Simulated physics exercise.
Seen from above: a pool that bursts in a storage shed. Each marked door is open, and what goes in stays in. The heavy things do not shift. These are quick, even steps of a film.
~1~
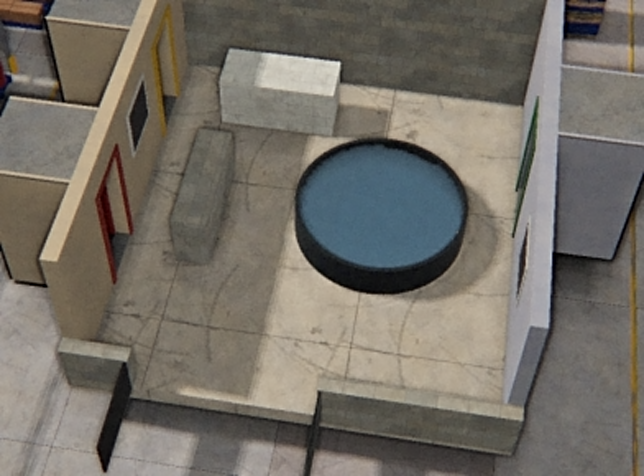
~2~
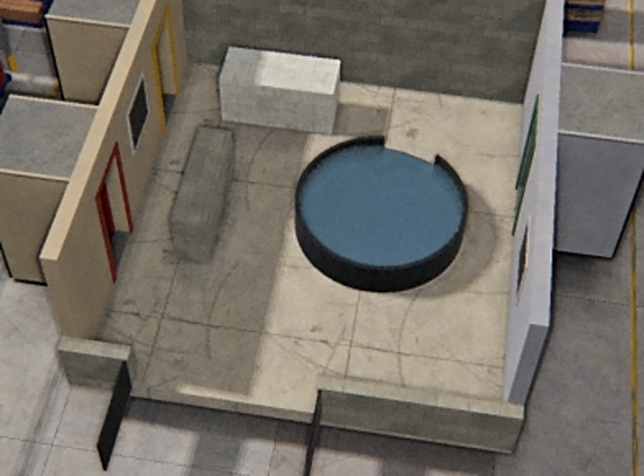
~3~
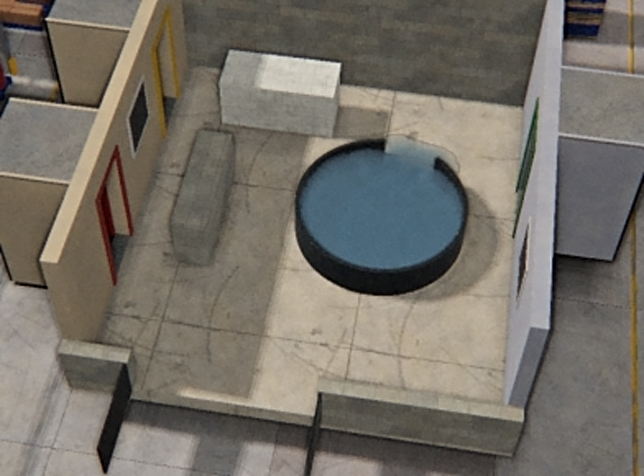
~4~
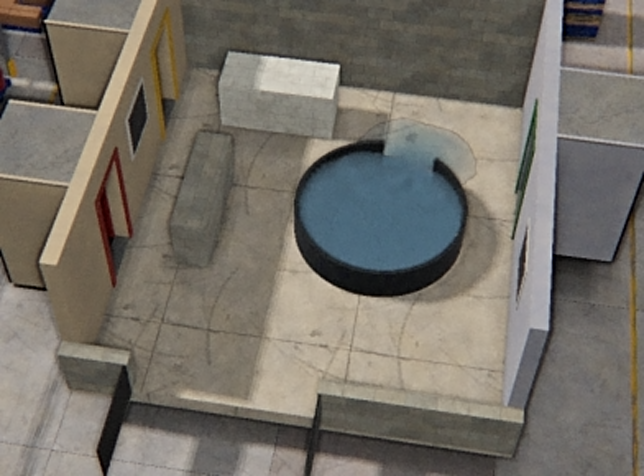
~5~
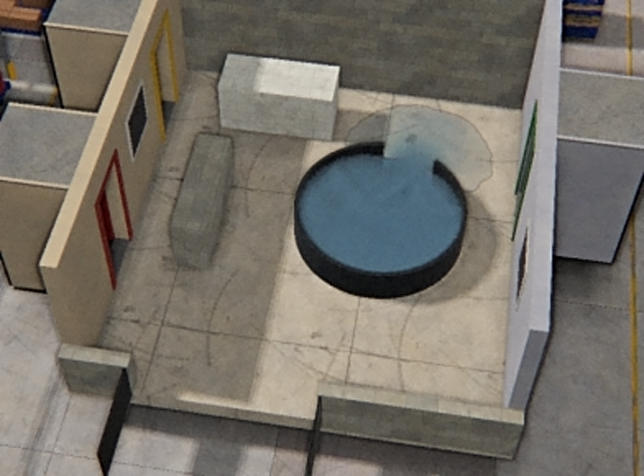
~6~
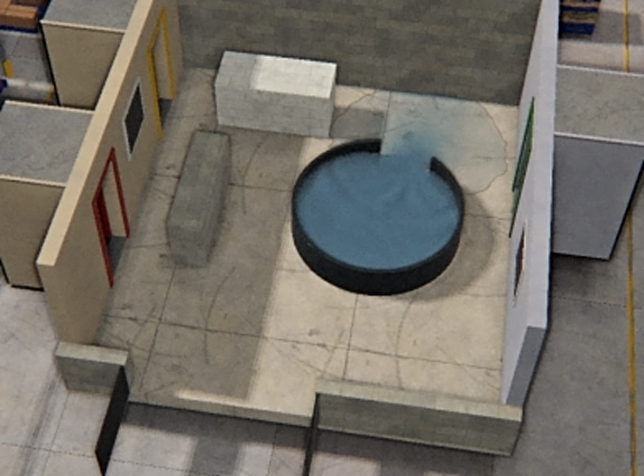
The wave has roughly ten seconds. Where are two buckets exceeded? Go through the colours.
In the end: The green door holds within the limit; the yellow door floods; the red door holds within the limit.
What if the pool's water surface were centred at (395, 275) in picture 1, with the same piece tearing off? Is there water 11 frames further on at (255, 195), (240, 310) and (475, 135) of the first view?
In that order: Not flooded, dry, under water.
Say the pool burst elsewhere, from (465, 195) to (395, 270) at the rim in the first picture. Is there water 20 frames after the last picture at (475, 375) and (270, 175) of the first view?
In that order: Under water, clear.
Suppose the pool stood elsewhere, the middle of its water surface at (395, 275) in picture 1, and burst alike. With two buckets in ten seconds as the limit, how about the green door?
In short: Green door passes that mark.
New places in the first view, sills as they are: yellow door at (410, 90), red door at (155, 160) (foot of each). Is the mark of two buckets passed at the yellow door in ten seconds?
In short: The yellow door floods.
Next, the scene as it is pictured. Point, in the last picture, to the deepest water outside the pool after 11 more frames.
Around (471, 103).
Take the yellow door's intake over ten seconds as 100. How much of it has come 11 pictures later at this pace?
Close to 0 %.
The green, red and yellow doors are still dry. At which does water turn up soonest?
I say the door marked green.
A moment on, water covers 15 % of the floor; the green door not reached, the yellow door not reached, the red door not reached.
Next, water covers 20 % of the floor; the green door wet at the sill, nothing in, the yellow door not reached, the red door not reached.
Then, water covers 30 % of the floor; the green door wet at the sill, nothing in, the yellow door wet at the sill, nothing in, the red door not reached.
Later, water covers 60 % of the floor; the green door wet at the sill, nothing in, the yellow door under two buckets in, the red door wet at the sill, nothing in.
In the end, water covers 95 % of the floor; the green door wet at the sill, nothing in, the yellow door over two buckets in, the red door wet at the sill, nothing in.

:::::

### Job:
Leave out the pictures and restate everything else word for word.

### Complete output:
Simulated physics exercise.
Seen from above: a pool that bursts in a storage shed. Each marked door is open, and what goes in stays in. The heavy things do not shift. These are quick, even steps of a film.
~1~
~2~
~3~
~4~
~5~
~6~
The wave has roughly ten seconds. Where are two buckets exceeded? Go through the colours.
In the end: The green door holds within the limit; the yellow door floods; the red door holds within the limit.
What if the pool's water surface were centred at (395, 275) in picture 1, with the same piece tearing off? Is there water 11 frames further on at (255, 195), (240, 310) and (475, 135) of the first view?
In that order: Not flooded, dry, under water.
Say the pool burst elsewhere, from (465, 195) to (395, 270) at the rim in the first picture. Is there water 20 frames after the last picture at (475, 375) and (270, 175) of the first view?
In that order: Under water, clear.
Suppose the pool stood elsewhere, the middle of its water surface at (395, 275) in picture 1, and burst alike. With two buckets in ten seconds as the limit, how about the green door?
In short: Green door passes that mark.
New places in the first view, sills as they are: yellow door at (410, 90), red door at (155, 160) (foot of each). Is the mark of two buckets passed at the yellow door in ten seconds?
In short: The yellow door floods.
Next, the scene as it is pictured. Point, in the last picture, to the deepest water outside the pool after 11 more frames.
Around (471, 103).
Take the yellow door's intake over ten seconds as 100. How much of it has come 11 pictures later at this pace?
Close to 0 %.
The green, red and yellow doors are still dry. At which does water turn up soonest?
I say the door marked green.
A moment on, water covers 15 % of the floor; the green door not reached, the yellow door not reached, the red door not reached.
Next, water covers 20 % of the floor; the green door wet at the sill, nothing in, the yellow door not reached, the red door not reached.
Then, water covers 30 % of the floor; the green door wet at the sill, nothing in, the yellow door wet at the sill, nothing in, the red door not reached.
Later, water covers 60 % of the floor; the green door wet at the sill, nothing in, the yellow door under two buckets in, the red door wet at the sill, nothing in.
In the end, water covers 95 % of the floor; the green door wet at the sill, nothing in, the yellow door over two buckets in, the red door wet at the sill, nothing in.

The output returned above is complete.